▶ [GIVEN EXERCISE]
Copy out every line exactly, passing over the pictures.

** begin DATA PROVIDED **

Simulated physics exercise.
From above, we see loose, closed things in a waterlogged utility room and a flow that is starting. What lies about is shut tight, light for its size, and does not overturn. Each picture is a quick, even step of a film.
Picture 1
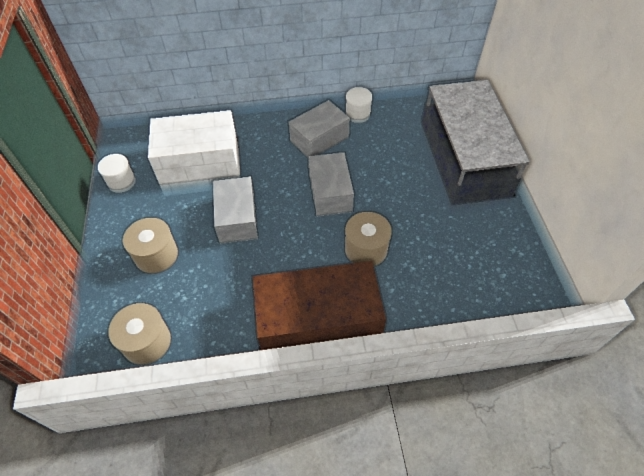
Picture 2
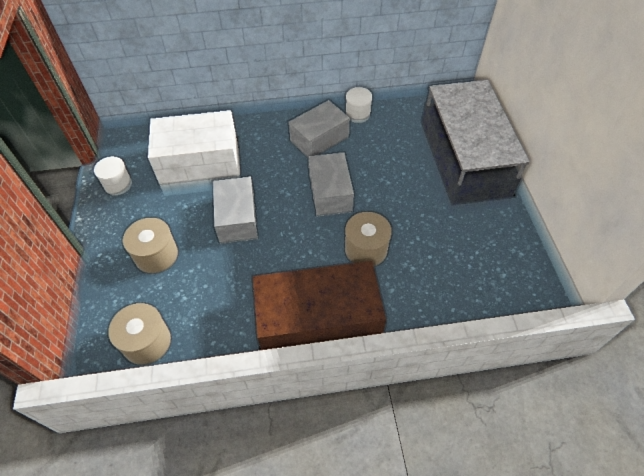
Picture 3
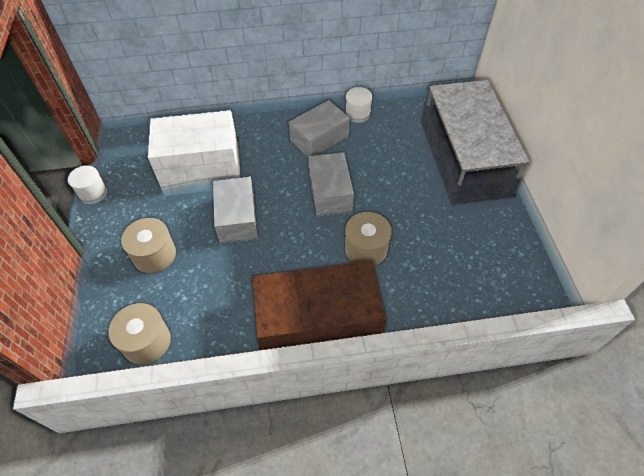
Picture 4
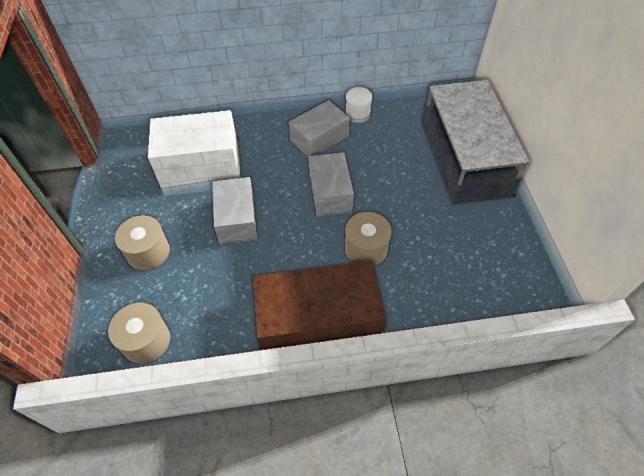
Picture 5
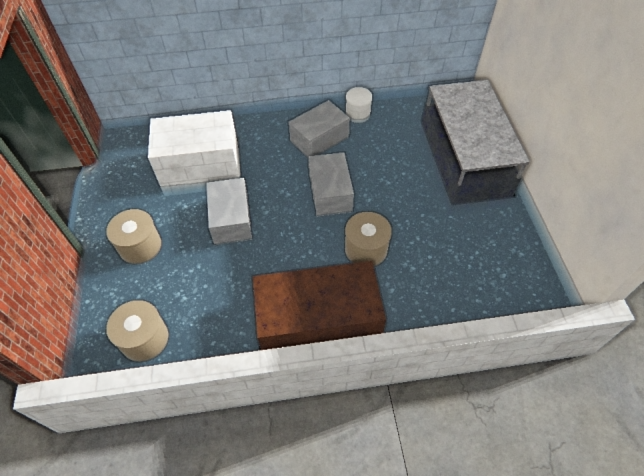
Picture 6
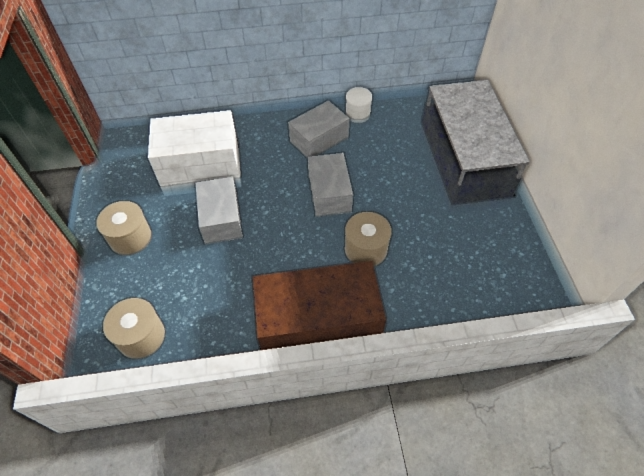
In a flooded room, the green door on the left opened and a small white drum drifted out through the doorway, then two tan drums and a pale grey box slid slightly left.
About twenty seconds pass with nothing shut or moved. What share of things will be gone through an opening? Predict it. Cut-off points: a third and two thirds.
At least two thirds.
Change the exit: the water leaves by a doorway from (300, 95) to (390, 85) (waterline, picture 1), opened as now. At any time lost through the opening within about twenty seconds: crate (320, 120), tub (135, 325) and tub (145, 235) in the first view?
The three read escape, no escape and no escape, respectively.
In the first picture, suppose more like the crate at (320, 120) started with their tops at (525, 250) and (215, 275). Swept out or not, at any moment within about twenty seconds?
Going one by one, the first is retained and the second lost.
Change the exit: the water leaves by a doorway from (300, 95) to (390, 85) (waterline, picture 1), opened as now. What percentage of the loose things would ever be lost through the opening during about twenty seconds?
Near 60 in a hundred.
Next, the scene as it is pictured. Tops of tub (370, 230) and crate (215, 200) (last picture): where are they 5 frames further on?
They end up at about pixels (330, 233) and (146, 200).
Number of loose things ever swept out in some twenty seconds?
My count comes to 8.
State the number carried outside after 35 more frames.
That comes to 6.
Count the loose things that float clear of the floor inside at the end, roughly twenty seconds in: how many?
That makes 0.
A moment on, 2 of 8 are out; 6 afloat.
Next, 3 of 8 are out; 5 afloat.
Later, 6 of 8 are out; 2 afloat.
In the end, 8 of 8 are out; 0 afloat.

** end DATA PROVIDED **

▶ [CORRECT RESPONSE]
Simulated physics exercise.
From above, we see loose, closed things in a waterlogged utility room and a flow that is starting. What lies about is shut tight, light for its size, and does not overturn. Each picture is a quick, even step of a film.
Picture 1
Picture 2
Picture 3
Picture 4
Picture 5
Picture 6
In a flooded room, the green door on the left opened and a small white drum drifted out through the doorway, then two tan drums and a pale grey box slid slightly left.
About twenty seconds pass with nothing shut or moved. What share of things will be gone through an opening? Predict it. Cut-off points: a third and two thirds.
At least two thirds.
Change the exit: the water leaves by a doorway from (300, 95) to (390, 85) (waterline, picture 1), opened as now. At any time lost through the opening within about twenty seconds: crate (320, 120), tub (135, 325) and tub (145, 235) in the first view?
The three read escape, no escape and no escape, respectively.
In the first picture, suppose more like the crate at (320, 120) started with their tops at (525, 250) and (215, 275). Swept out or not, at any moment within about twenty seconds?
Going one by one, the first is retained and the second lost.
Change the exit: the water leaves by a doorway from (300, 95) to (390, 85) (waterline, picture 1), opened as now. What percentage of the loose things would ever be lost through the opening during about twenty seconds?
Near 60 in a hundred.
Next, the scene as it is pictured. Tops of tub (370, 230) and crate (215, 200) (last picture): where are they 5 frames further on?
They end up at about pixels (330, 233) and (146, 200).
Number of loose things ever swept out in some twenty seconds?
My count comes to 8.
State the number carried outside after 35 more frames.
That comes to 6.
Count the loose things that float clear of the floor inside at the end, roughly twenty seconds in: how many?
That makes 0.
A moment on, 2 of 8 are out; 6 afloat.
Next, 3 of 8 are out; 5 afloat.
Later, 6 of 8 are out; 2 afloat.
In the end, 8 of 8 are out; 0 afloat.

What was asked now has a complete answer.